[START OF MATERIAL]

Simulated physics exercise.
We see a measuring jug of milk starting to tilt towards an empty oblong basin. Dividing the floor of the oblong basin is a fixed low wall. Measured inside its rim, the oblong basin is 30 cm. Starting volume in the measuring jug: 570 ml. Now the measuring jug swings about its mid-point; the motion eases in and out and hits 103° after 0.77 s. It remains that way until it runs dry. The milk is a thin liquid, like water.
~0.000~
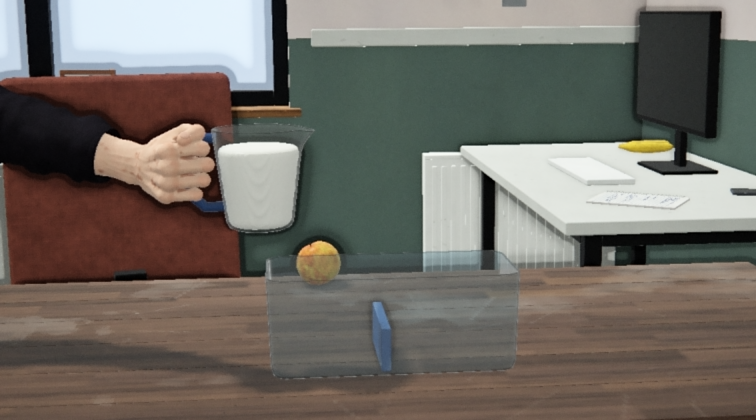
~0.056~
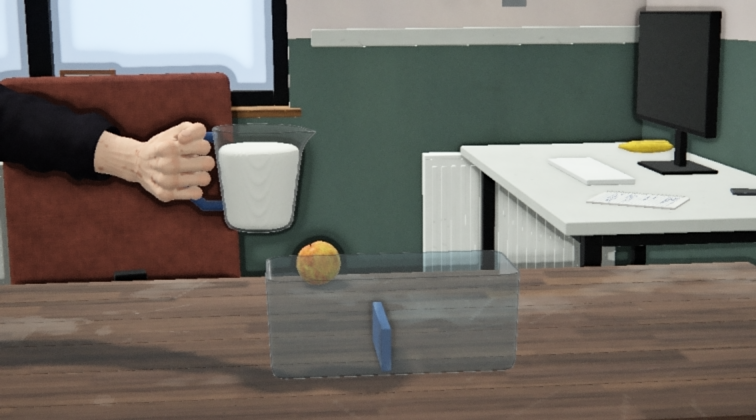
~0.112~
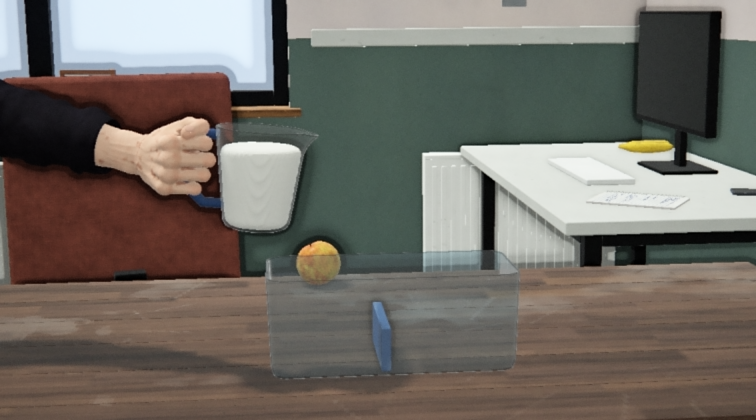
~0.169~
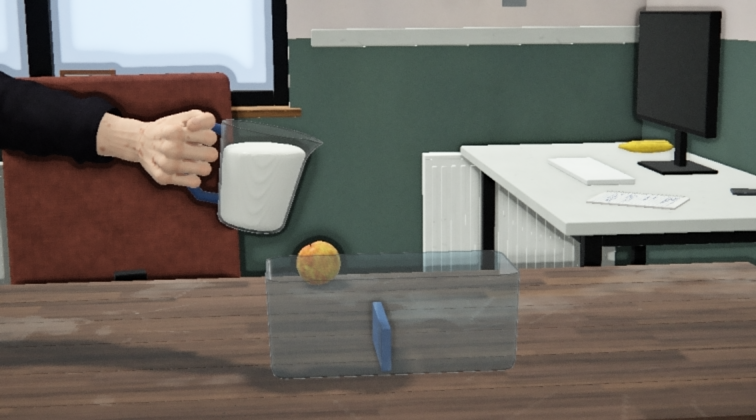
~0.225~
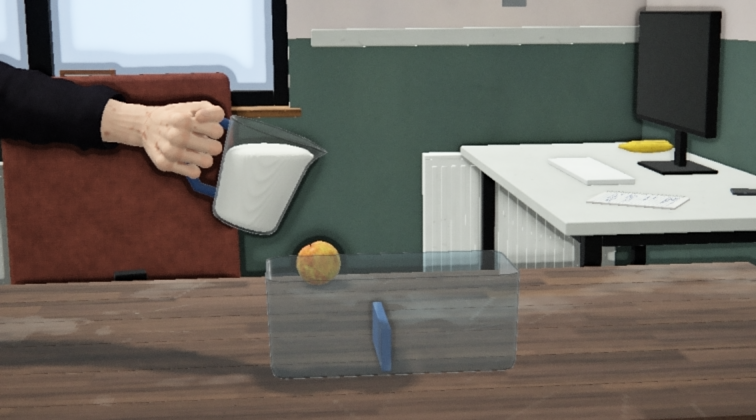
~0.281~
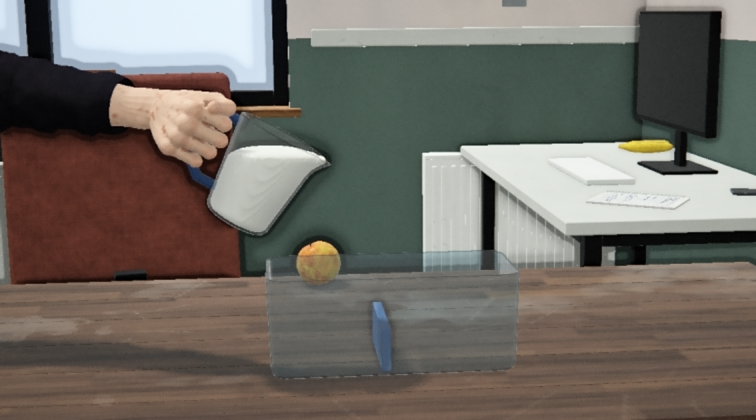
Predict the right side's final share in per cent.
The right side finishes with roughly 11 per cent.
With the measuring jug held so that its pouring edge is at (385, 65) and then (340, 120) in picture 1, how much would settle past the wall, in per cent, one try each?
Respectively about 90 and 70 percent.
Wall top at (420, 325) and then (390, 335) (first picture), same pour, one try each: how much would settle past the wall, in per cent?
10 % and 20 %.
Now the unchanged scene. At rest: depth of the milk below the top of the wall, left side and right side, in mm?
Left side: Around 24 mm. Right side: Around 52 mm.
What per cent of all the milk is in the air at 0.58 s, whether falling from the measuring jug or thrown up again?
It comes to roughly 20 per cent.
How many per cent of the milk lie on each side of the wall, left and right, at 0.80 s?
About 66 % left, 10 % right.
Then, 0.58 s in, the tilt is 88° and 60 per cent is still to pour, 14 is left of the wall and 6 right of it.
Then, 0.80 s in, the tilt is 103° and 13 per cent is still to pour, 67 is left of the wall and 10 right of it.
Then, 1.02 s in, the tilt is 103° and 1 per cent is still to pour, 85 is left of the wall and 10 right of it.
Then, 1.27 s in, the tilt is 103° and 0 per cent is still to pour, 86 is left of the wall and 11 right of it.
Finally, 86 per cent lies left of the wall, 11 right of it and 3 outside.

[END OF MATERIAL]

INSTRUCTION = Quote everything in the listing above exactly; pictures are the only thing to omit.

FINAL RESULT =
Simulated physics exercise.
We see a measuring jug of milk starting to tilt towards an empty oblong basin. Dividing the floor of the oblong basin is a fixed low wall. Measured inside its rim, the oblong basin is 30 cm. Starting volume in the measuring jug: 570 ml. Now the measuring jug swings about its mid-point; the motion eases in and out and hits 103° after 0.77 s. It remains that way until it runs dry. The milk is a thin liquid, like water.
~0.000~
~0.056~
~0.112~
~0.169~
~0.225~
~0.281~
Predict the right side's final share in per cent.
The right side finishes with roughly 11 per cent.
With the measuring jug held so that its pouring edge is at (385, 65) and then (340, 120) in picture 1, how much would settle past the wall, in per cent, one try each?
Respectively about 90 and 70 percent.
Wall top at (420, 325) and then (390, 335) (first picture), same pour, one try each: how much would settle past the wall, in per cent?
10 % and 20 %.
Now the unchanged scene. At rest: depth of the milk below the top of the wall, left side and right side, in mm?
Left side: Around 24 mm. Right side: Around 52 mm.
What per cent of all the milk is in the air at 0.58 s, whether falling from the measuring jug or thrown up again?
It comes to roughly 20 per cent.
How many per cent of the milk lie on each side of the wall, left and right, at 0.80 s?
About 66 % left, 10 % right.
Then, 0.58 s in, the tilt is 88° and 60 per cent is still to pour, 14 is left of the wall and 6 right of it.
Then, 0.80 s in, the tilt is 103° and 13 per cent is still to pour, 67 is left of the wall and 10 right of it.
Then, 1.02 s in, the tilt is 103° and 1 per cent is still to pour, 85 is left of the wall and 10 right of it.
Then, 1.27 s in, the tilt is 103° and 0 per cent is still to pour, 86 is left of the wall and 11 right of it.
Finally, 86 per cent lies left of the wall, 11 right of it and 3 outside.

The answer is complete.